#### RECORDED DATA ####

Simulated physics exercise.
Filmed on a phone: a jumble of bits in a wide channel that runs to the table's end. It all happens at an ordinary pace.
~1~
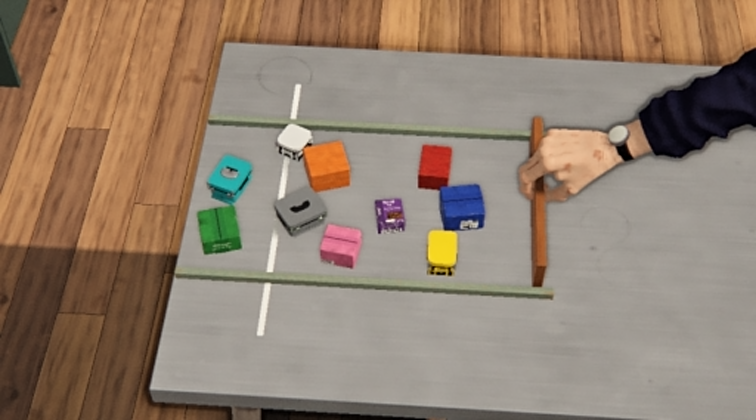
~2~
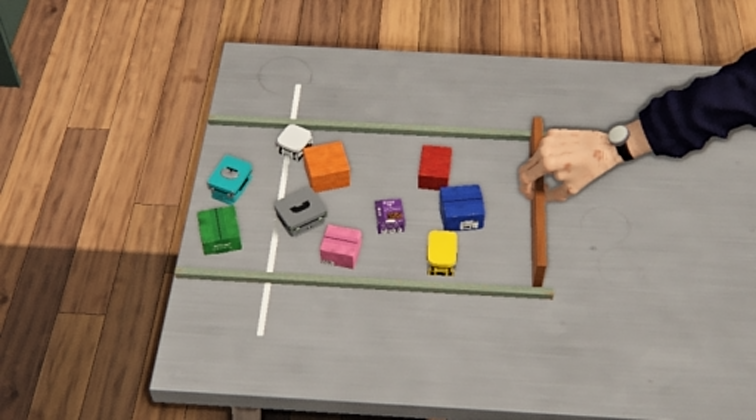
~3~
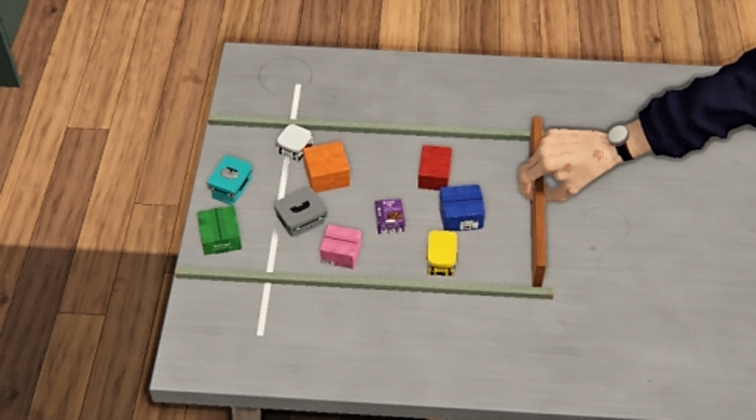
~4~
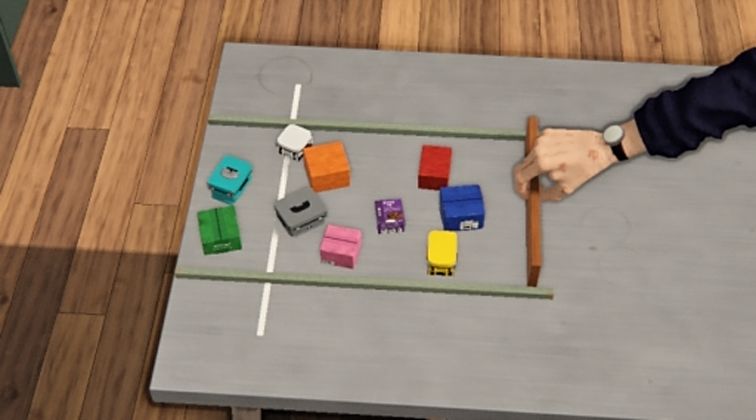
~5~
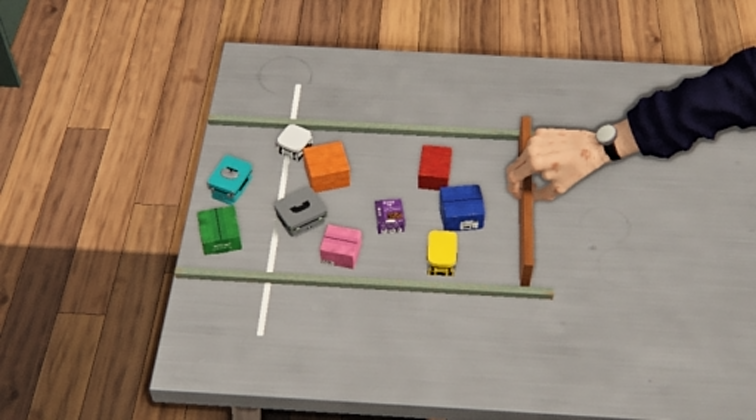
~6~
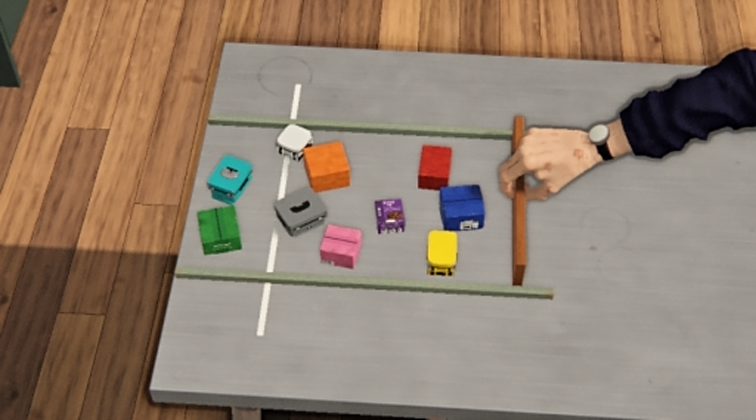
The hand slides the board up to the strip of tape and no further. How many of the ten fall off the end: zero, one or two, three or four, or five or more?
As it turns out, the number that fall off is one or two.
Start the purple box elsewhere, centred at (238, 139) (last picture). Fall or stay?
It holds on.
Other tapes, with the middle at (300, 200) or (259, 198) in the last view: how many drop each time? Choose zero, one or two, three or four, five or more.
The falls would be 1 or 2; three or four.
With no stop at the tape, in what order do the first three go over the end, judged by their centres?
They are the green box, then the grey case, then the turquoise case.
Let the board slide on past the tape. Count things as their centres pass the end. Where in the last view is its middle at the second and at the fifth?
First at (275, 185), next at (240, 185).
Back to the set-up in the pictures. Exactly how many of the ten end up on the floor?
Exactly 1.
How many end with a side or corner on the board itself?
4 of them.
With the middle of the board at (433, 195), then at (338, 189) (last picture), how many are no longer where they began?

####

WHAT YOU HAVE TO DO
Copy the material above in full and exactly, skipping pictures.

RIGHT ANSWER
Simulated physics exercise.
Filmed on a phone: a jumble of bits in a wide channel that runs to the table's end. It all happens at an ordinary pace.
~1~
~2~
~3~
~4~
~5~
~6~
The hand slides the board up to the strip of tape and no further. How many of the ten fall off the end: zero, one or two, three or four, or five or more?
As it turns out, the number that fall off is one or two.
Start the purple box elsewhere, centred at (238, 139) (last picture). Fall or stay?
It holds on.
Other tapes, with the middle at (300, 200) or (259, 198) in the last view: how many drop each time? Choose zero, one or two, three or four, five or more.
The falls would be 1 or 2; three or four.
With no stop at the tape, in what order do the first three go over the end, judged by their centres?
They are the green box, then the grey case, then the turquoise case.
Let the board slide on past the tape. Count things as their centres pass the end. Where in the last view is its middle at the second and at the fifth?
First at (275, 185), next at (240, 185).
Back to the set-up in the pictures. Exactly how many of the ten end up on the floor?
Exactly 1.
How many end with a side or corner on the board itself?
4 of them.
With the middle of the board at (433, 195), then at (338, 189) (last picture), how many are no longer where they began?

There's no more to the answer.